What needs to be done: Restate the data exactly as given and keep the pictures out.

Start of Data shown

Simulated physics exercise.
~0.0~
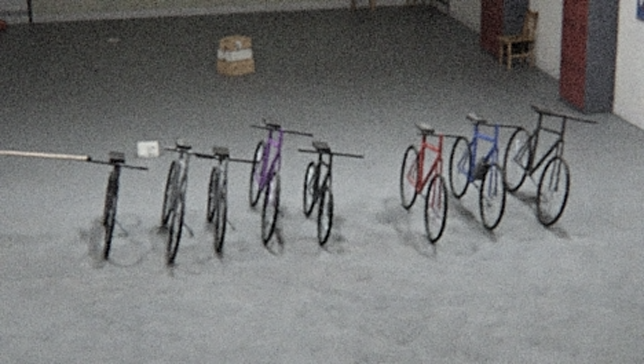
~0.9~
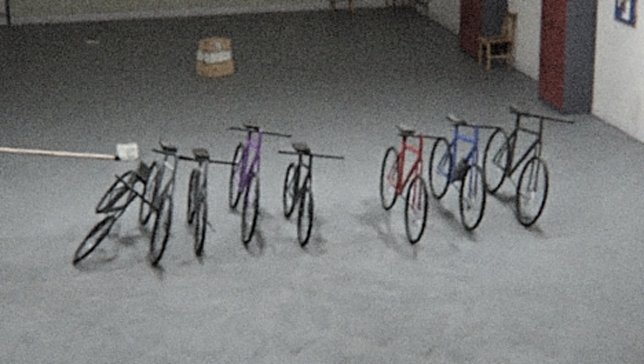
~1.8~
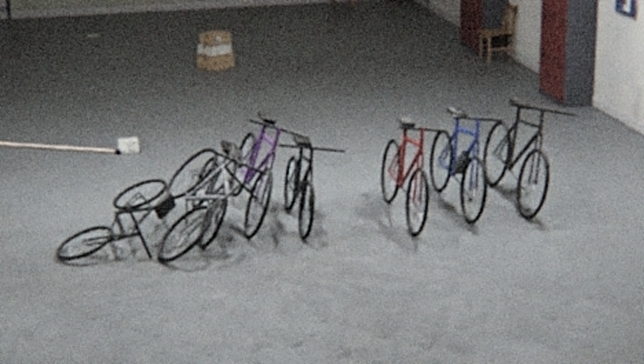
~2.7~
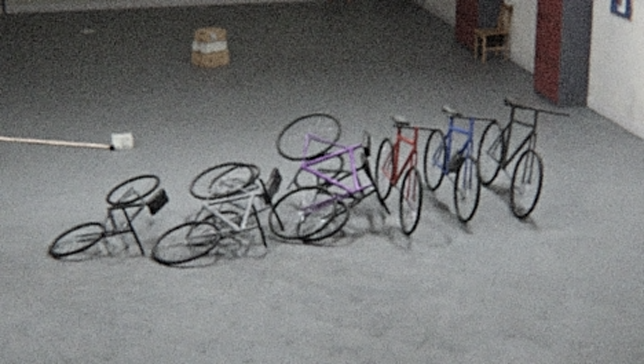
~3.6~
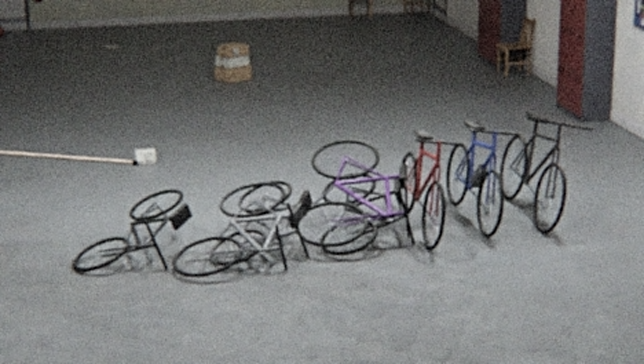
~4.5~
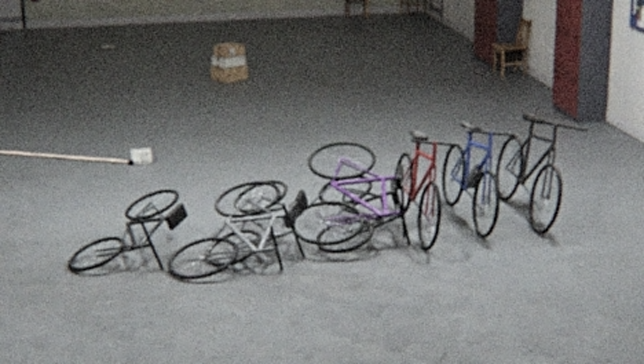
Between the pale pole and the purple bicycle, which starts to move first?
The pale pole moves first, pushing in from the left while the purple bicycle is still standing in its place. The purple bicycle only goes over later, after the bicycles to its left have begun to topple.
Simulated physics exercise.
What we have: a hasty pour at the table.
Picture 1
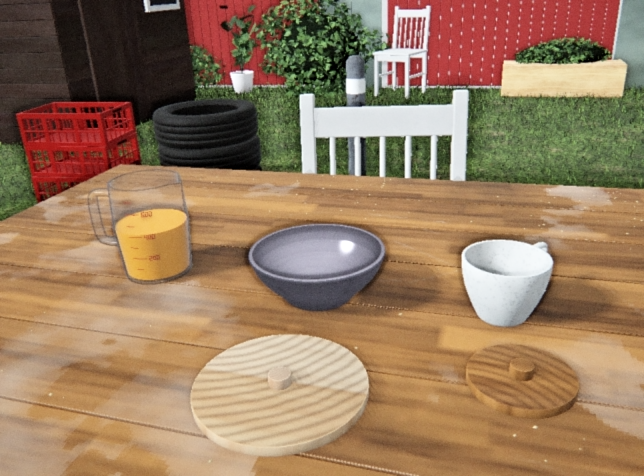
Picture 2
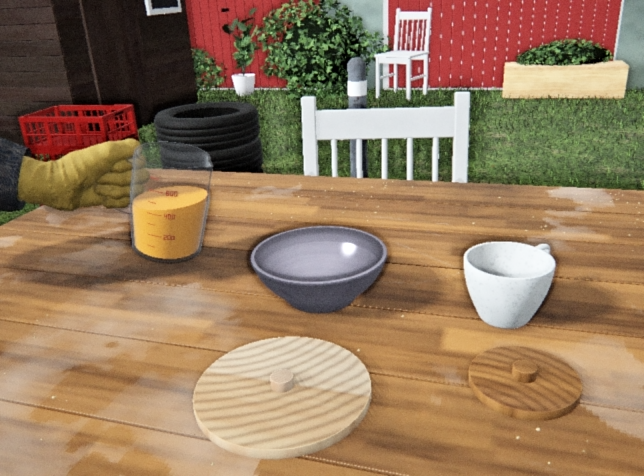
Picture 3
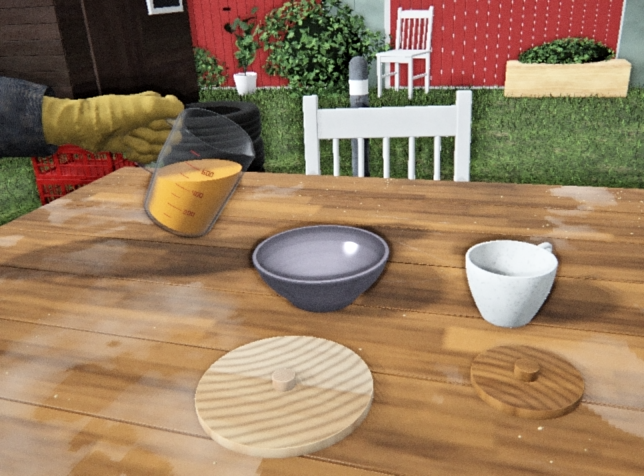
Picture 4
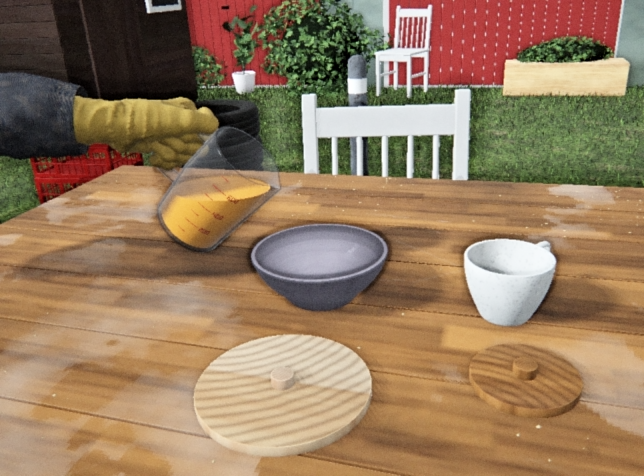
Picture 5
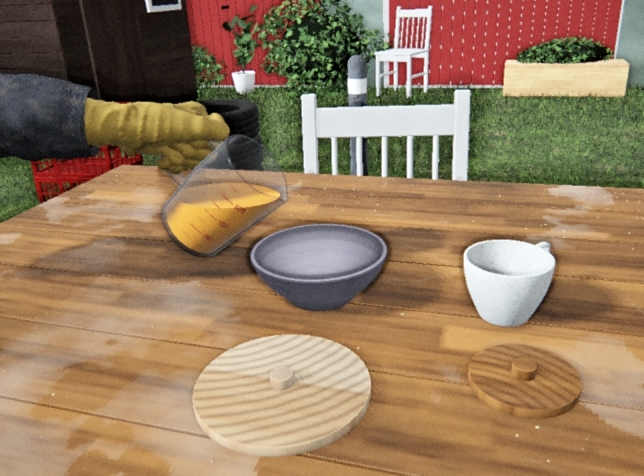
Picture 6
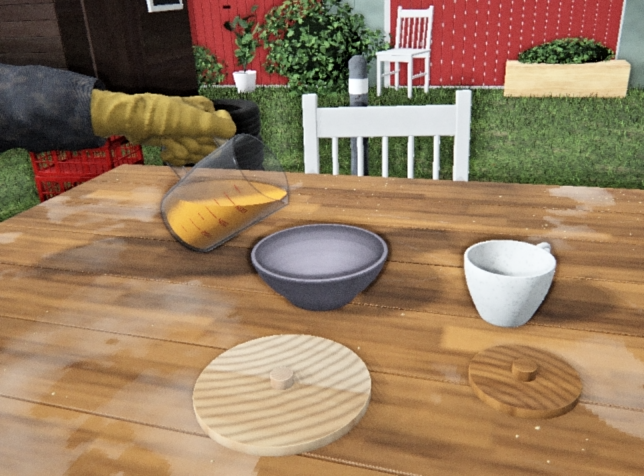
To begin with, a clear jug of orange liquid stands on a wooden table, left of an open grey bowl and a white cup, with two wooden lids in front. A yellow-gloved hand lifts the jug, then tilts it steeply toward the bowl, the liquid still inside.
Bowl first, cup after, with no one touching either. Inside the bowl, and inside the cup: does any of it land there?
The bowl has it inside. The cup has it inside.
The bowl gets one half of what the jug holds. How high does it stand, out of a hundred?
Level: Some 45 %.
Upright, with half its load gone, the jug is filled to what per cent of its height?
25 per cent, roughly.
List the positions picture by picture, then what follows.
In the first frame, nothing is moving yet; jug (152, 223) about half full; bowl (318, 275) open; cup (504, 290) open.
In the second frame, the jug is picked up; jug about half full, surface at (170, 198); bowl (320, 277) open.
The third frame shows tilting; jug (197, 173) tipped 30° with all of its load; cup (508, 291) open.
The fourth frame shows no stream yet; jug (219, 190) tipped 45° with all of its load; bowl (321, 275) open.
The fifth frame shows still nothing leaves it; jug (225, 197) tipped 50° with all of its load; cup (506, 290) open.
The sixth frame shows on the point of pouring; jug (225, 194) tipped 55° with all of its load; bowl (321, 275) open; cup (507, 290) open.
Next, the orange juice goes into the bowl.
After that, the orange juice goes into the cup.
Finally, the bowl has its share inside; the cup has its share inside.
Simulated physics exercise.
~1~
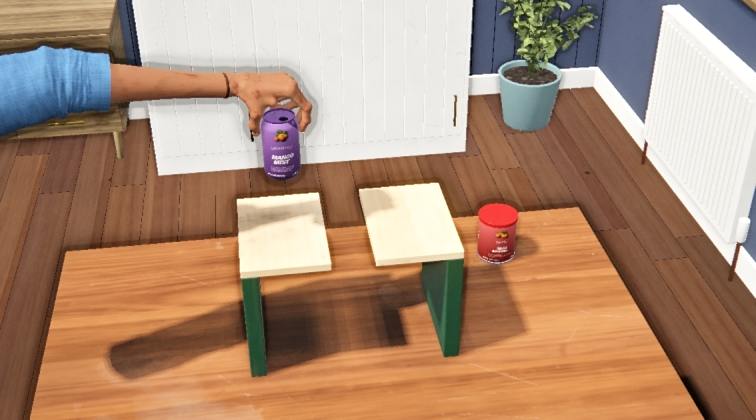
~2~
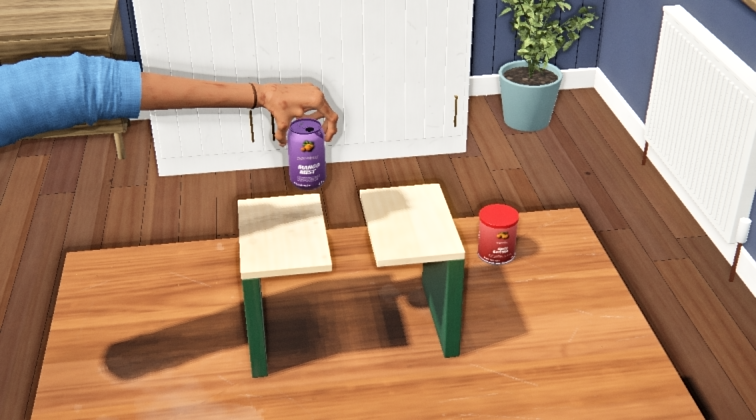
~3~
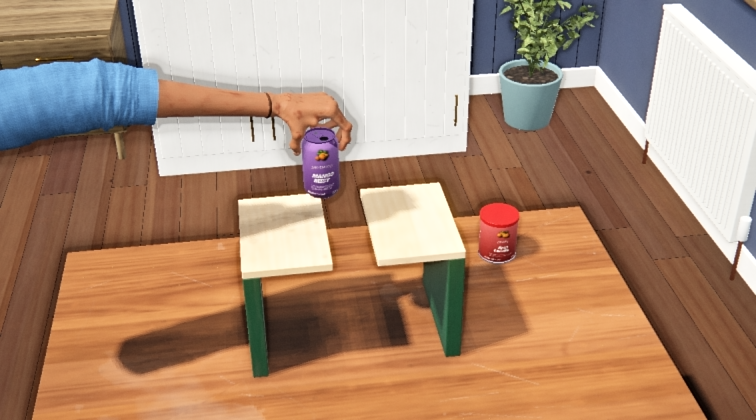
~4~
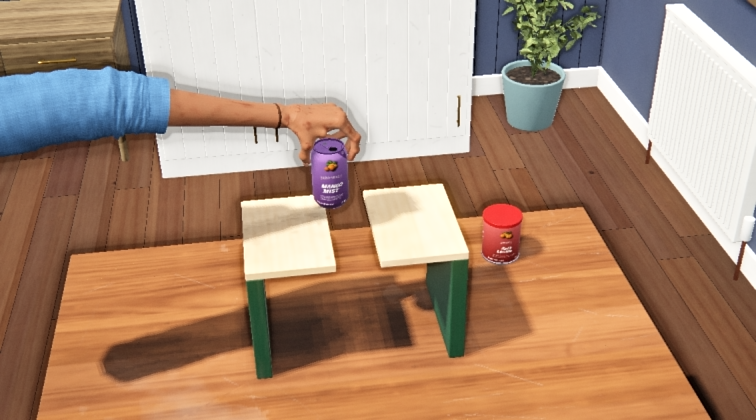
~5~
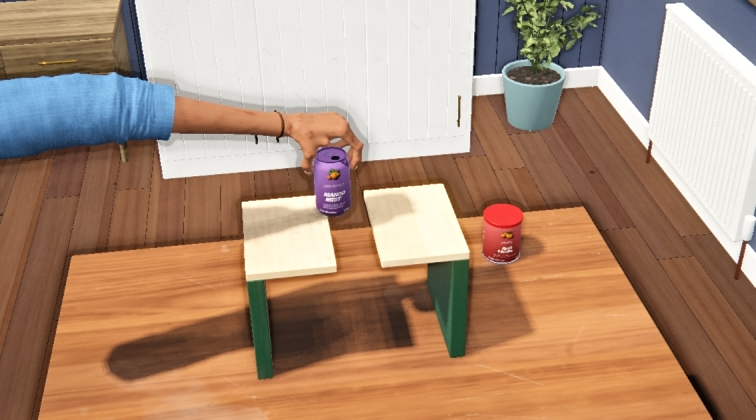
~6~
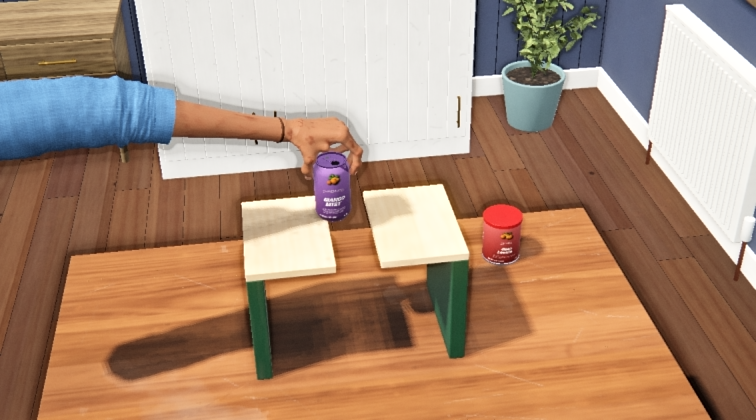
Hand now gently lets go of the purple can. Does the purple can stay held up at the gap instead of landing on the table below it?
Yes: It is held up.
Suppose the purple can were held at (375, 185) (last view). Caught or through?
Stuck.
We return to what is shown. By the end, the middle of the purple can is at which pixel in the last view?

End of Data shown

Task output:
Simulated physics exercise.
~0.0~
~0.9~
~1.8~
~2.7~
~3.6~
~4.5~
Between the pale pole and the purple bicycle, which starts to move first?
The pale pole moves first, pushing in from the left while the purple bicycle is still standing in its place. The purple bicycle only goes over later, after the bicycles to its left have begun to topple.
Simulated physics exercise.
What we have: a hasty pour at the table.
Picture 1
Picture 2
Picture 3
Picture 4
Picture 5
Picture 6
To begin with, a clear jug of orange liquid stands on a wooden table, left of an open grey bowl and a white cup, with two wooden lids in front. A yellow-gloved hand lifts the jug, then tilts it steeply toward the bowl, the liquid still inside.
Bowl first, cup after, with no one touching either. Inside the bowl, and inside the cup: does any of it land there?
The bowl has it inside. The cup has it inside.
The bowl gets one half of what the jug holds. How high does it stand, out of a hundred?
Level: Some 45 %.
Upright, with half its load gone, the jug is filled to what per cent of its height?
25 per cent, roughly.
List the positions picture by picture, then what follows.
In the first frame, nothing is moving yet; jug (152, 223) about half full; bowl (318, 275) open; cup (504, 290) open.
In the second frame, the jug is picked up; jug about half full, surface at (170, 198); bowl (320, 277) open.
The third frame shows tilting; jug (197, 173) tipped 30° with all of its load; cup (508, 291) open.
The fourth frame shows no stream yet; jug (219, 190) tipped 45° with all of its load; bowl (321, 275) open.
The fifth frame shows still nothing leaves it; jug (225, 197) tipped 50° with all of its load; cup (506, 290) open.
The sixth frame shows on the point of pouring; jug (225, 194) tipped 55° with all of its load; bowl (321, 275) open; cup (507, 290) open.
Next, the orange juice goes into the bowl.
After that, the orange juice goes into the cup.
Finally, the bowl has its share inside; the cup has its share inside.
Simulated physics exercise.
~1~
~2~
~3~
~4~
~5~
~6~
Hand now gently lets go of the purple can. Does the purple can stay held up at the gap instead of landing on the table below it?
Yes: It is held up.
Suppose the purple can were held at (375, 185) (last view). Caught or through?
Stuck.
We return to what is shown. By the end, the middle of the purple can is at which pixel in the last view?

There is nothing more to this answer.